TASK STATEMENT
Omit any picture, and return the remaining data exactly as written.
--- RECORDED DATA ---
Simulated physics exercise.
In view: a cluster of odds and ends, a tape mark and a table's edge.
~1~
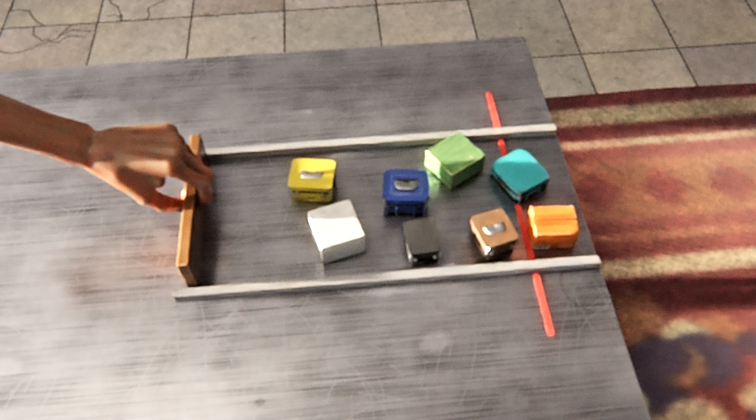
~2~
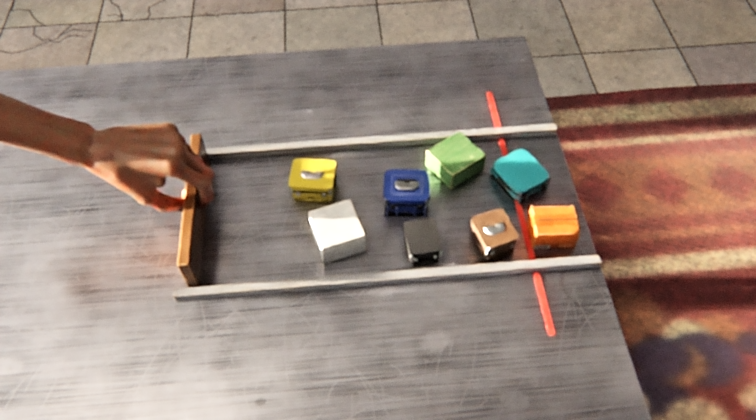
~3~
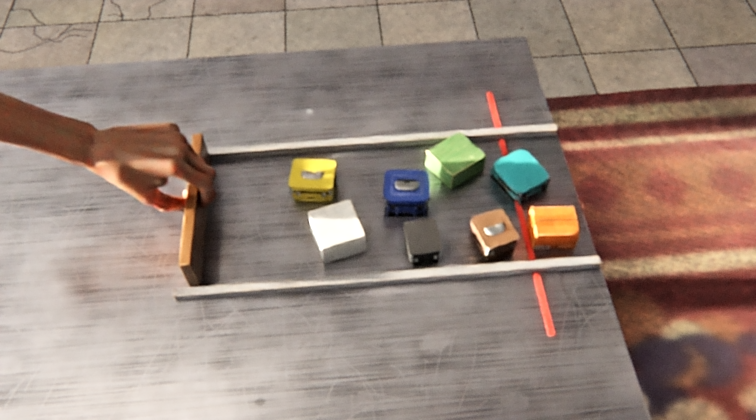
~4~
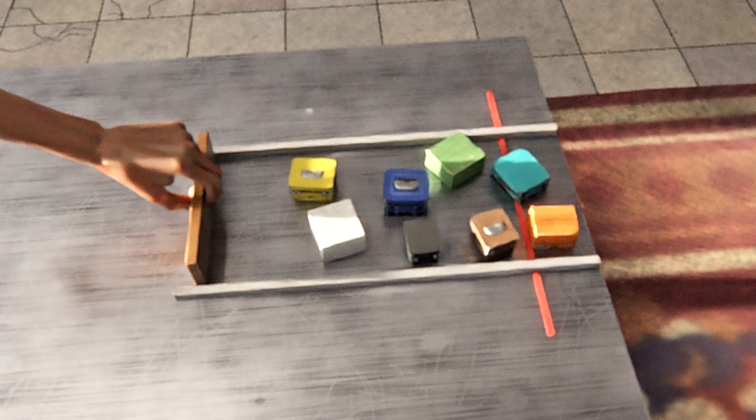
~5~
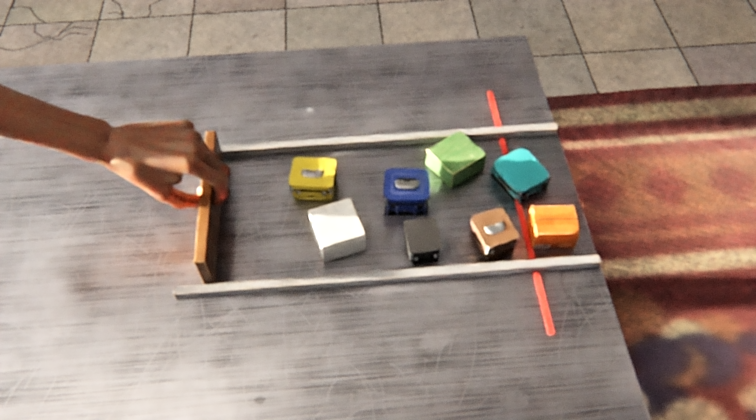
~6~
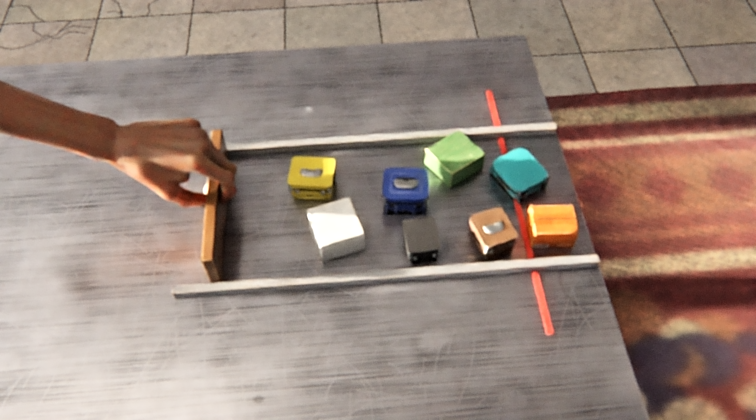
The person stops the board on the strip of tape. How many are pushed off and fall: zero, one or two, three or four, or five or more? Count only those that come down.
In the end the number that fall off is three or four.
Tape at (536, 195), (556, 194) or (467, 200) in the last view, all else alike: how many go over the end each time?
It would be 6, 6 and 1.
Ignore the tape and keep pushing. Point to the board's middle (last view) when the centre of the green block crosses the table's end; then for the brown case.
At (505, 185) for the green block; at (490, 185) for the brown case.
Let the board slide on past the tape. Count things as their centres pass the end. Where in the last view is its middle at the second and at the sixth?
About (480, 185), then (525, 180).
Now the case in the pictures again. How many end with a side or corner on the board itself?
The number is 2.
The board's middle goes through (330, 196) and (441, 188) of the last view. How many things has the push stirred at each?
First 2, then 8.
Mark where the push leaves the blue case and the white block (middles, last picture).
First (570, 184), then (547, 219).
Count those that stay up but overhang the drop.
It comes to 2.
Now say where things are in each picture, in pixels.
Orange box (552, 228); turquoise case (519, 176); brown case (493, 235); board (195, 209); tape (516, 198), in the first picture.
Turquoise case (520, 177); blue case (406, 193), in the second picture.
Brown case (493, 235); green block (456, 160), in the third picture.
Orange box (553, 228); board (203, 207), in the fourth picture.
Turquoise case (520, 176); white block (337, 230), in the fifth picture.
Orange box (552, 227); turquoise case (519, 176); brown case (492, 234); board (217, 204); tape (516, 196), in the sixth picture.
A little later, none off yet; orange box at rest near (552, 227); turquoise case at rest near (519, 176); brown case at rest near (492, 234).
Next, none off yet; orange box shifted a little near (565, 225); turquoise case moving near (525, 179); brown case shifted about its own width near (527, 233).
When it is over, the number that fall off is three or four; down, green block, brown case, turquoise case and orange box.
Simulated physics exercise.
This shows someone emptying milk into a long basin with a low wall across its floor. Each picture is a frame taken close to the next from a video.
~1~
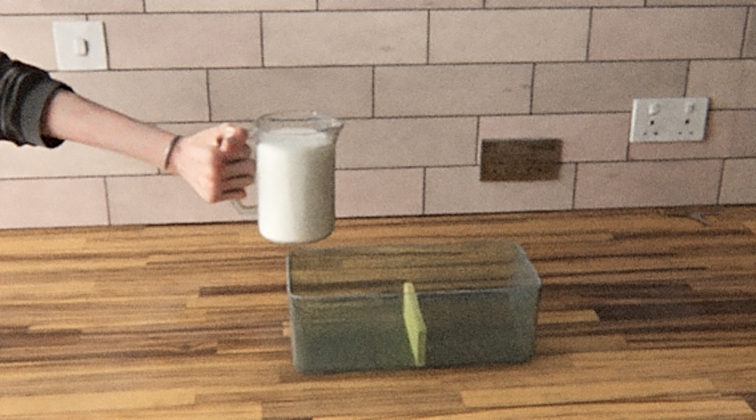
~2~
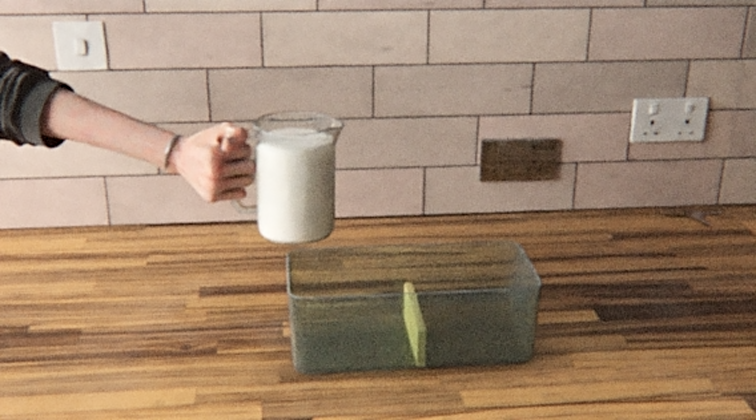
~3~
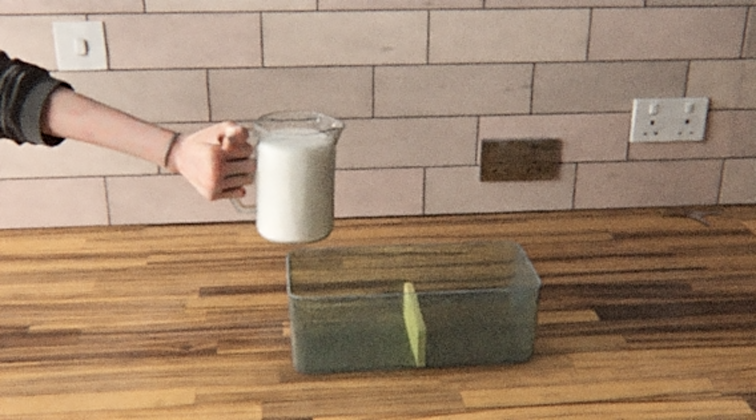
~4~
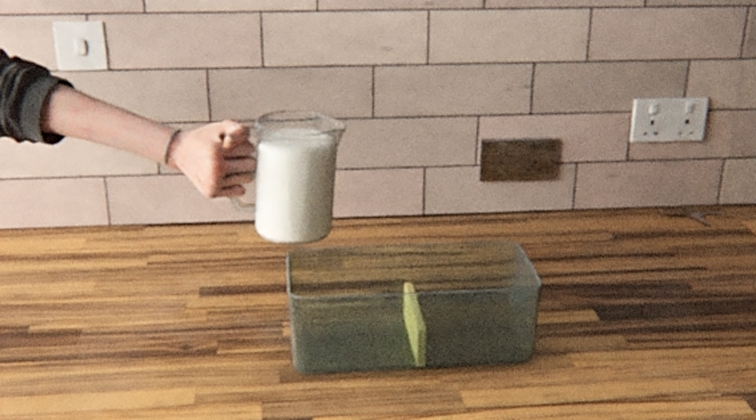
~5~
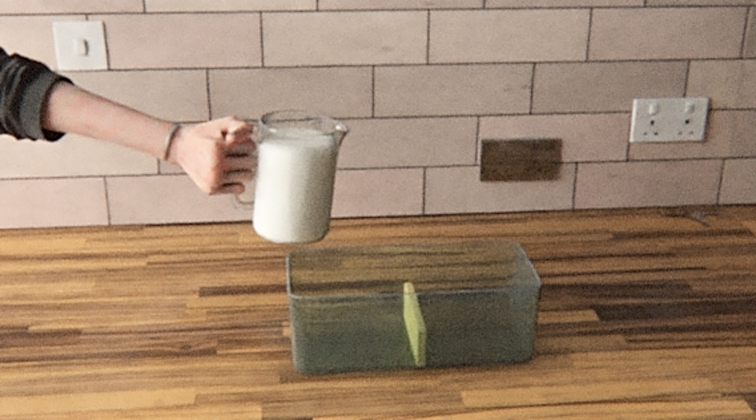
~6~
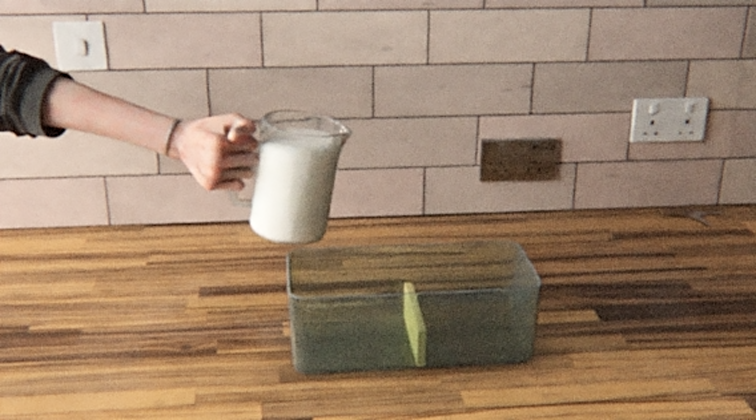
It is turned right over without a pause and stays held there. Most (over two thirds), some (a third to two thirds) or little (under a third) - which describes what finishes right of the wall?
Some.
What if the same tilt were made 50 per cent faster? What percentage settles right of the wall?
Close to 50 in a hundred.
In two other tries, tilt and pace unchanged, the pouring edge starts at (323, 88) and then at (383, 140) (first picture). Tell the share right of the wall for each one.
Close to 30 % for the first start and close to 95 % for the second.
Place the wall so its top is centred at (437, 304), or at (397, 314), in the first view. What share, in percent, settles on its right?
In order, near 0 and 95 in a hundred.
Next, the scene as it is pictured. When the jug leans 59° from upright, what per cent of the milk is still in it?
I'd reckon near 90 percent is still held at that tilt.
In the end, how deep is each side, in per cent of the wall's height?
The left side ends up close to 30, the right side close to 40.
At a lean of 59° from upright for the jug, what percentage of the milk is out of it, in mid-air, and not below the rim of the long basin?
Close to 10 per cent.
A moment on, the jug is tipped part way and 91 per cent is still to pour, 1 is left of the wall and 0 right of it.
Next, the jug is tipped on its side and 50 per cent is still to pour, 7 is left of the wall and 25 right of it.
Then the jug is tipped right over and 9 per cent is still to pour, 33 is left of the wall and 52 right of it.
Later the jug is tipped right over and 1 per cent is still to pour, 46 is left of the wall and 52 right of it.
At rest 47 per cent lies left of the wall, 52 right of it and 0 outside.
---
EXERCISE RESULT
Simulated physics exercise.
In view: a cluster of odds and ends, a tape mark and a table's edge.
~1~
~2~
~3~
~4~
~5~
~6~
The person stops the board on the strip of tape. How many are pushed off and fall: zero, one or two, three or four, or five or more? Count only those that come down.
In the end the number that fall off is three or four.
Tape at (536, 195), (556, 194) or (467, 200) in the last view, all else alike: how many go over the end each time?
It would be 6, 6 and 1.
Ignore the tape and keep pushing. Point to the board's middle (last view) when the centre of the green block crosses the table's end; then for the brown case.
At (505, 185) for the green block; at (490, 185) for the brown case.
Let the board slide on past the tape. Count things as their centres pass the end. Where in the last view is its middle at the second and at the sixth?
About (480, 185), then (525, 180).
Now the case in the pictures again. How many end with a side or corner on the board itself?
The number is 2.
The board's middle goes through (330, 196) and (441, 188) of the last view. How many things has the push stirred at each?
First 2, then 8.
Mark where the push leaves the blue case and the white block (middles, last picture).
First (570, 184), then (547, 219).
Count those that stay up but overhang the drop.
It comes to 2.
Now say where things are in each picture, in pixels.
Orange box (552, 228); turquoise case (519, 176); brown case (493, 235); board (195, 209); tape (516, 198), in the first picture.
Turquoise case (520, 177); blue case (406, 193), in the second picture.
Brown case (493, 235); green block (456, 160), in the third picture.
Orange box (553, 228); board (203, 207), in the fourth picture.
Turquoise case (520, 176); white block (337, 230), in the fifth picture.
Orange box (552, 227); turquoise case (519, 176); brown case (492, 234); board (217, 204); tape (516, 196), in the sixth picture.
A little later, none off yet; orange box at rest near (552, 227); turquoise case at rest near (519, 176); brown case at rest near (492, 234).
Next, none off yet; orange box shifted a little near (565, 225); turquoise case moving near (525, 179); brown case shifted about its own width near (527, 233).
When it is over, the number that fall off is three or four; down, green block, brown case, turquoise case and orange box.
Simulated physics exercise.
This shows someone emptying milk into a long basin with a low wall across its floor. Each picture is a frame taken close to the next from a video.
~1~
~2~
~3~
~4~
~5~
~6~
It is turned right over without a pause and stays held there. Most (over two thirds), some (a third to two thirds) or little (under a third) - which describes what finishes right of the wall?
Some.
What if the same tilt were made 50 per cent faster? What percentage settles right of the wall?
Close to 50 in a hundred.
In two other tries, tilt and pace unchanged, the pouring edge starts at (323, 88) and then at (383, 140) (first picture). Tell the share right of the wall for each one.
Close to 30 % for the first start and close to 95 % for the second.
Place the wall so its top is centred at (437, 304), or at (397, 314), in the first view. What share, in percent, settles on its right?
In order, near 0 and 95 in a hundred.
Next, the scene as it is pictured. When the jug leans 59° from upright, what per cent of the milk is still in it?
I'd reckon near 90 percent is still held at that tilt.
In the end, how deep is each side, in per cent of the wall's height?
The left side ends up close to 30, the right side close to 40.
At a lean of 59° from upright for the jug, what percentage of the milk is out of it, in mid-air, and not below the rim of the long basin?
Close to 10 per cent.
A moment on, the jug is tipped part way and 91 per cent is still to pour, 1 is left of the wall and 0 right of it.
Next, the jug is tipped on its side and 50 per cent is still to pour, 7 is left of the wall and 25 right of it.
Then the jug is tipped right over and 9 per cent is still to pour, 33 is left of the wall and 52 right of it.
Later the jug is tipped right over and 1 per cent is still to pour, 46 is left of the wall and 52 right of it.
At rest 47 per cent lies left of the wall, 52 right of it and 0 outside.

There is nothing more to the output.